* START *

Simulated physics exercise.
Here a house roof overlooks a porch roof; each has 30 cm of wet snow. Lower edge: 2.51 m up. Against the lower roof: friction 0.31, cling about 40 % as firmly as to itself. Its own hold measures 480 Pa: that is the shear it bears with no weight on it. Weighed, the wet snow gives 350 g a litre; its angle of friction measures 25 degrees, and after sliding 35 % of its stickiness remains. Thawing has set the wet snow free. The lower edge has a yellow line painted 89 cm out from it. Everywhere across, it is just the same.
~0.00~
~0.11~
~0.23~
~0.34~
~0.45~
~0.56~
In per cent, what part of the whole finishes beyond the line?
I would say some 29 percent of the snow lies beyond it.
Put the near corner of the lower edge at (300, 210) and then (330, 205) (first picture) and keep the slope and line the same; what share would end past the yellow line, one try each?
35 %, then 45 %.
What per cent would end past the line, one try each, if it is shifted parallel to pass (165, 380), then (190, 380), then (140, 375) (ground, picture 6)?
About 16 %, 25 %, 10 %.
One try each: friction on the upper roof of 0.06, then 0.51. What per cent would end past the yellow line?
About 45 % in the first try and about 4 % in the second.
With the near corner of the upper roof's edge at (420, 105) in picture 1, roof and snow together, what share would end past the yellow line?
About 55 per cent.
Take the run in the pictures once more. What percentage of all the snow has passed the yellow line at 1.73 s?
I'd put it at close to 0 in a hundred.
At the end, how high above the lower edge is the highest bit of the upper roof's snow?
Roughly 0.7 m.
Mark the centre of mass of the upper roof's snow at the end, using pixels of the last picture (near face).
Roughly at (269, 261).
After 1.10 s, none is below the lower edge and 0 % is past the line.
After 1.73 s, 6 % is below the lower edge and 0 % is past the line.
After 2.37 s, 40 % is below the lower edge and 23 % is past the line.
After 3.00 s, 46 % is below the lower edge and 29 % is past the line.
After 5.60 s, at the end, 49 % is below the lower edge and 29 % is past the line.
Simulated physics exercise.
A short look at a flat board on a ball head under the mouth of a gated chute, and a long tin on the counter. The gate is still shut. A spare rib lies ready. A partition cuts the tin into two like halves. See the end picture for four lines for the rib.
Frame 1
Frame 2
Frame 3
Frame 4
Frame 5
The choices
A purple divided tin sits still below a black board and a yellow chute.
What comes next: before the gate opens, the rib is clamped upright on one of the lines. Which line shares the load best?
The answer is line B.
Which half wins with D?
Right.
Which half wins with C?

* END *

**WORK REQUIRED:** Please restate the whole listing word for word.

**RESPONSE:**
Simulated physics exercise.
Here a house roof overlooks a porch roof; each has 30 cm of wet snow. Lower edge: 2.51 m up. Against the lower roof: friction 0.31, cling about 40 % as firmly as to itself. Its own hold measures 480 Pa: that is the shear it bears with no weight on it. Weighed, the wet snow gives 350 g a litre; its angle of friction measures 25 degrees, and after sliding 35 % of its stickiness remains. Thawing has set the wet snow free. The lower edge has a yellow line painted 89 cm out from it. Everywhere across, it is just the same.
~0.00~
~0.11~
~0.23~
~0.34~
~0.45~
~0.56~
In per cent, what part of the whole finishes beyond the line?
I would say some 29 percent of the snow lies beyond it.
Put the near corner of the lower edge at (300, 210) and then (330, 205) (first picture) and keep the slope and line the same; what share would end past the yellow line, one try each?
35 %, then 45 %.
What per cent would end past the line, one try each, if it is shifted parallel to pass (165, 380), then (190, 380), then (140, 375) (ground, picture 6)?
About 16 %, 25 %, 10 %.
One try each: friction on the upper roof of 0.06, then 0.51. What per cent would end past the yellow line?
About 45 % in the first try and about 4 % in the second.
With the near corner of the upper roof's edge at (420, 105) in picture 1, roof and snow together, what share would end past the yellow line?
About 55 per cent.
Take the run in the pictures once more. What percentage of all the snow has passed the yellow line at 1.73 s?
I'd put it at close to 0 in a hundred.
At the end, how high above the lower edge is the highest bit of the upper roof's snow?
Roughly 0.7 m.
Mark the centre of mass of the upper roof's snow at the end, using pixels of the last picture (near face).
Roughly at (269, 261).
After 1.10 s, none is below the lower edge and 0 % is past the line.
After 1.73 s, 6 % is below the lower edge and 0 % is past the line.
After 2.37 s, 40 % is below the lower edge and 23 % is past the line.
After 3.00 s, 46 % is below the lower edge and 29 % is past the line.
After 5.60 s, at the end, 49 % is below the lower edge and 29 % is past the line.
Simulated physics exercise.
A short look at a flat board on a ball head under the mouth of a gated chute, and a long tin on the counter. The gate is still shut. A spare rib lies ready. A partition cuts the tin into two like halves. See the end picture for four lines for the rib.
Frame 1
Frame 2
Frame 3
Frame 4
Frame 5
The choices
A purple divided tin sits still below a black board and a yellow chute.
What comes next: before the gate opens, the rib is clamped upright on one of the lines. Which line shares the load best?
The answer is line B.
Which half wins with D?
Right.
Which half wins with C?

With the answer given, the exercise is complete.